Output the material below unchanged, apart from leaving out the pictures.

▽

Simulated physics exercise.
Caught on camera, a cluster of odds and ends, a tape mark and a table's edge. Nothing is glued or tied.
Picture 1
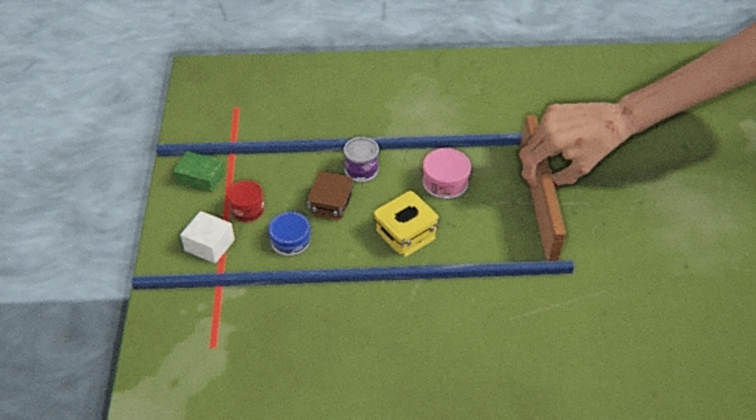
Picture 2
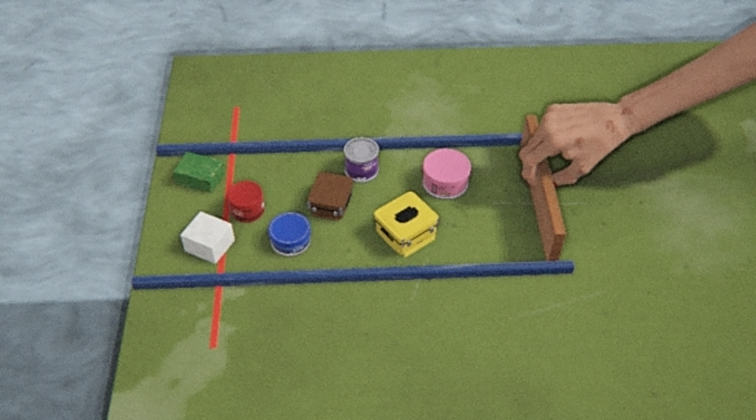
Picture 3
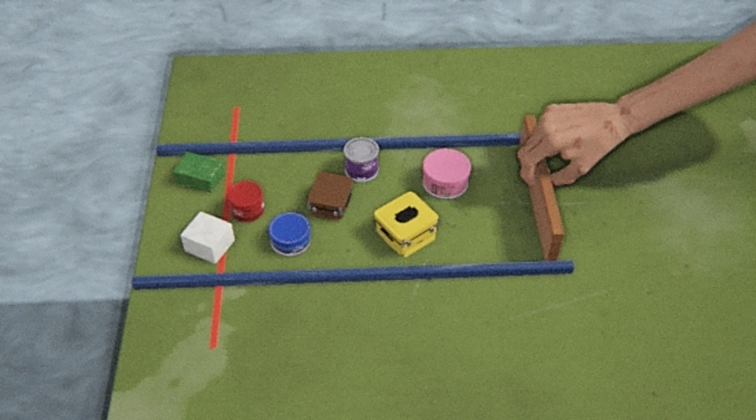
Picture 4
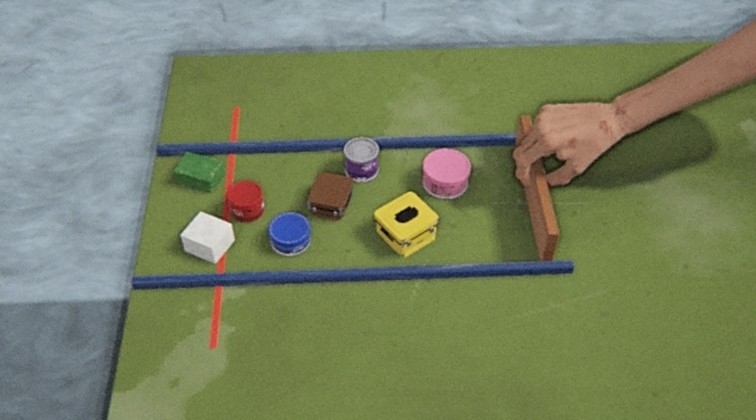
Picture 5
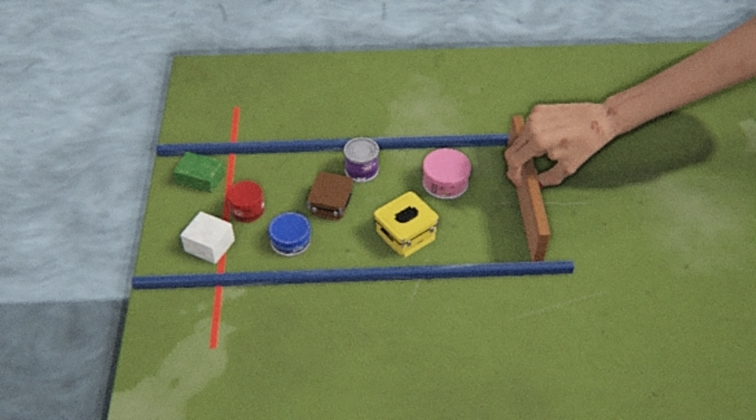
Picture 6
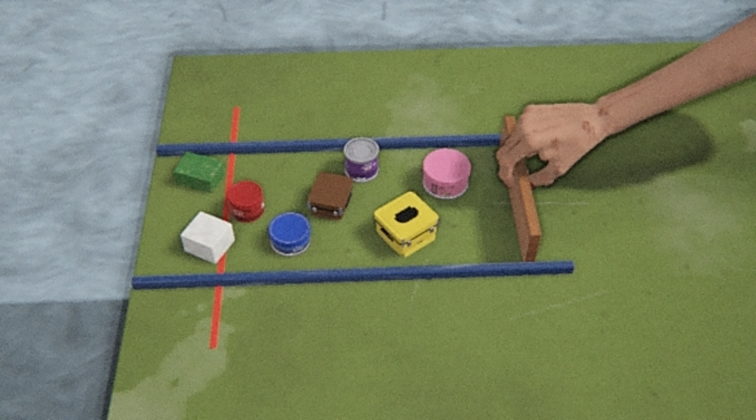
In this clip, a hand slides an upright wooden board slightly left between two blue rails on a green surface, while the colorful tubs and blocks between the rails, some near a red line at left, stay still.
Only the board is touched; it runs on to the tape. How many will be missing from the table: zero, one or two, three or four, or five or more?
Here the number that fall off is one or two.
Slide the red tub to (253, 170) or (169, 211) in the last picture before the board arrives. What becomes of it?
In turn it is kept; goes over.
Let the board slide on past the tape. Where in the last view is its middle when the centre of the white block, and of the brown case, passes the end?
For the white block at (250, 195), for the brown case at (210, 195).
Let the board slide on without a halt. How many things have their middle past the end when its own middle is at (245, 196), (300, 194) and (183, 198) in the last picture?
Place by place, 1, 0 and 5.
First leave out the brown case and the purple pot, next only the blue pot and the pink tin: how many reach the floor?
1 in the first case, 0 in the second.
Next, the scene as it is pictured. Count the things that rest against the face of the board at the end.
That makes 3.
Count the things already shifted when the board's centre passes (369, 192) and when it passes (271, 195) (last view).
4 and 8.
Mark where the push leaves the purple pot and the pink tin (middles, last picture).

△

**TASK RESPONSE:**
Simulated physics exercise.
Caught on camera, a cluster of odds and ends, a tape mark and a table's edge. Nothing is glued or tied.
Picture 1
Picture 2
Picture 3
Picture 4
Picture 5
Picture 6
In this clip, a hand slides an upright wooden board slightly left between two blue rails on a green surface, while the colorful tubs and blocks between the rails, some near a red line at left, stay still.
Only the board is touched; it runs on to the tape. How many will be missing from the table: zero, one or two, three or four, or five or more?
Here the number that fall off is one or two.
Slide the red tub to (253, 170) or (169, 211) in the last picture before the board arrives. What becomes of it?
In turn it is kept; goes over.
Let the board slide on past the tape. Where in the last view is its middle when the centre of the white block, and of the brown case, passes the end?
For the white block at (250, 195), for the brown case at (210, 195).
Let the board slide on without a halt. How many things have their middle past the end when its own middle is at (245, 196), (300, 194) and (183, 198) in the last picture?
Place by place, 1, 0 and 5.
First leave out the brown case and the purple pot, next only the blue pot and the pink tin: how many reach the floor?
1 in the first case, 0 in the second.
Next, the scene as it is pictured. Count the things that rest against the face of the board at the end.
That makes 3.
Count the things already shifted when the board's centre passes (369, 192) and when it passes (271, 195) (last view).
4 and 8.
Mark where the push leaves the purple pot and the pink tin (middles, last picture).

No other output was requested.